* _WHAT YOU ARE ASKED TO DO_
Produce an exact copy of the lines from the line containing "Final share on" through the last line of the listing below, both ends included, and nothing else.

* _RAW DATA_
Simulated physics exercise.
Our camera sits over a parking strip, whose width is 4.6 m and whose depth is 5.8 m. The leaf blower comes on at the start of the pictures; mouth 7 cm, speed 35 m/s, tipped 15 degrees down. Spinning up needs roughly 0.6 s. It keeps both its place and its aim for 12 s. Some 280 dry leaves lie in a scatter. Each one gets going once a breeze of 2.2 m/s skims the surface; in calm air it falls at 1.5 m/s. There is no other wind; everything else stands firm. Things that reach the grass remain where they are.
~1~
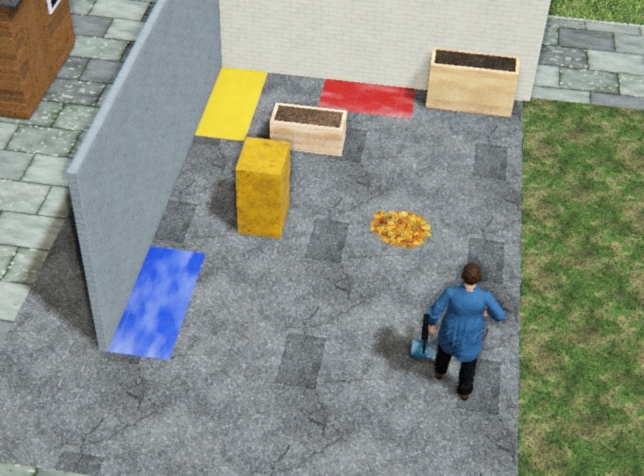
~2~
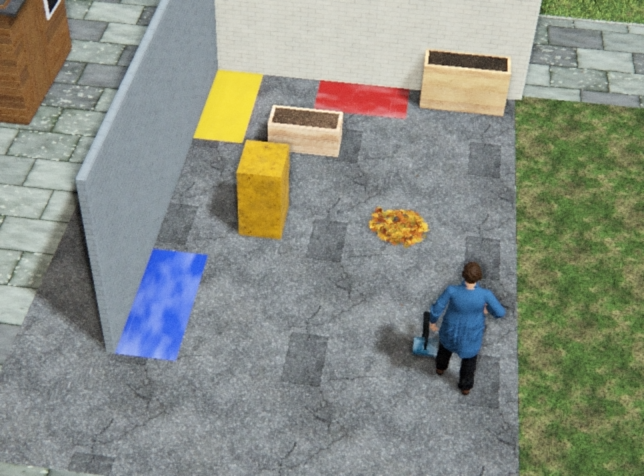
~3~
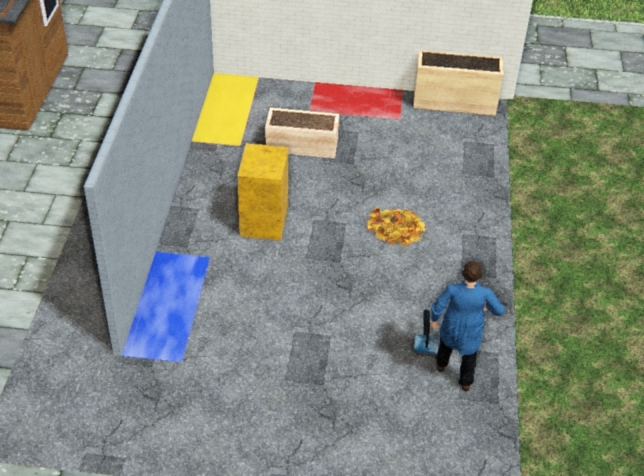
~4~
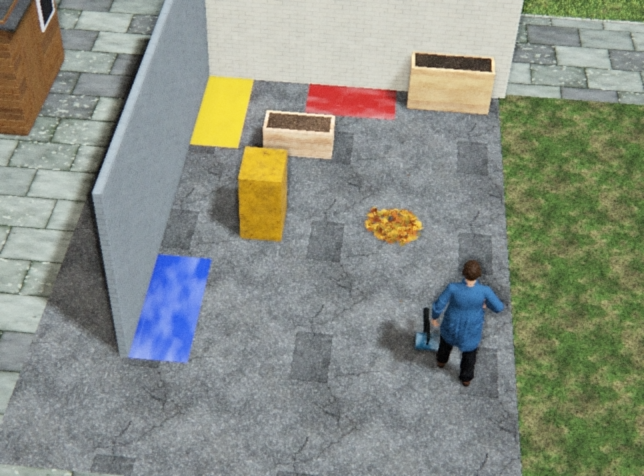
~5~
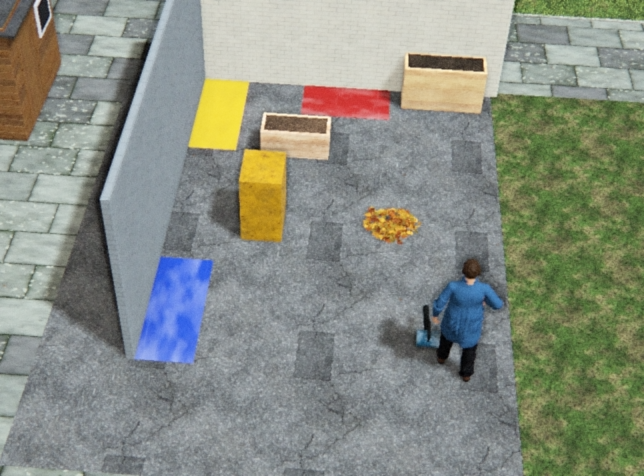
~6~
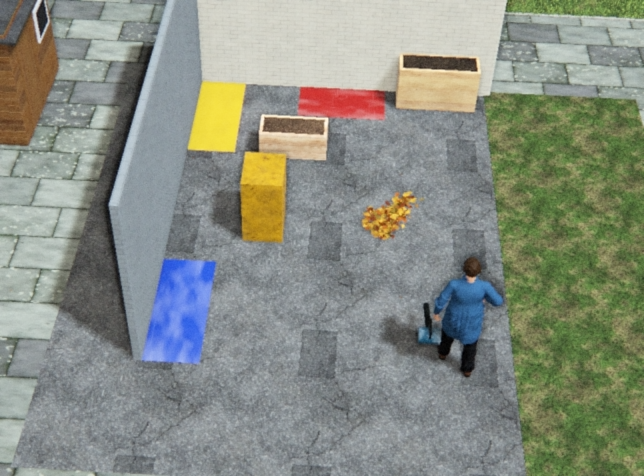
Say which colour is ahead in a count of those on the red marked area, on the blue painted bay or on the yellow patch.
It is red.
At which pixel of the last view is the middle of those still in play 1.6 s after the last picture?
Roughly pixel (360, 152).
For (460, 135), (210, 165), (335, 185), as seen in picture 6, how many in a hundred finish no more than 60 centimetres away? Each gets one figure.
I would say some 0 %, 0 % and 30 % respectively.
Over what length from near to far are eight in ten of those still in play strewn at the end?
About 2.0 m from near to far.
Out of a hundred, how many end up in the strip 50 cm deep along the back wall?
Estimate: Around 40 percent.
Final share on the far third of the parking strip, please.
I'd estimate around 80 per cent.
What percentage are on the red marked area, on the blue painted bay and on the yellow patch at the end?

* _RESULT OF THIS TASK_
Final share on the far third of the parking strip, please.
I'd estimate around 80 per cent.
What percentage are on the red marked area, on the blue painted bay and on the yellow patch at the end?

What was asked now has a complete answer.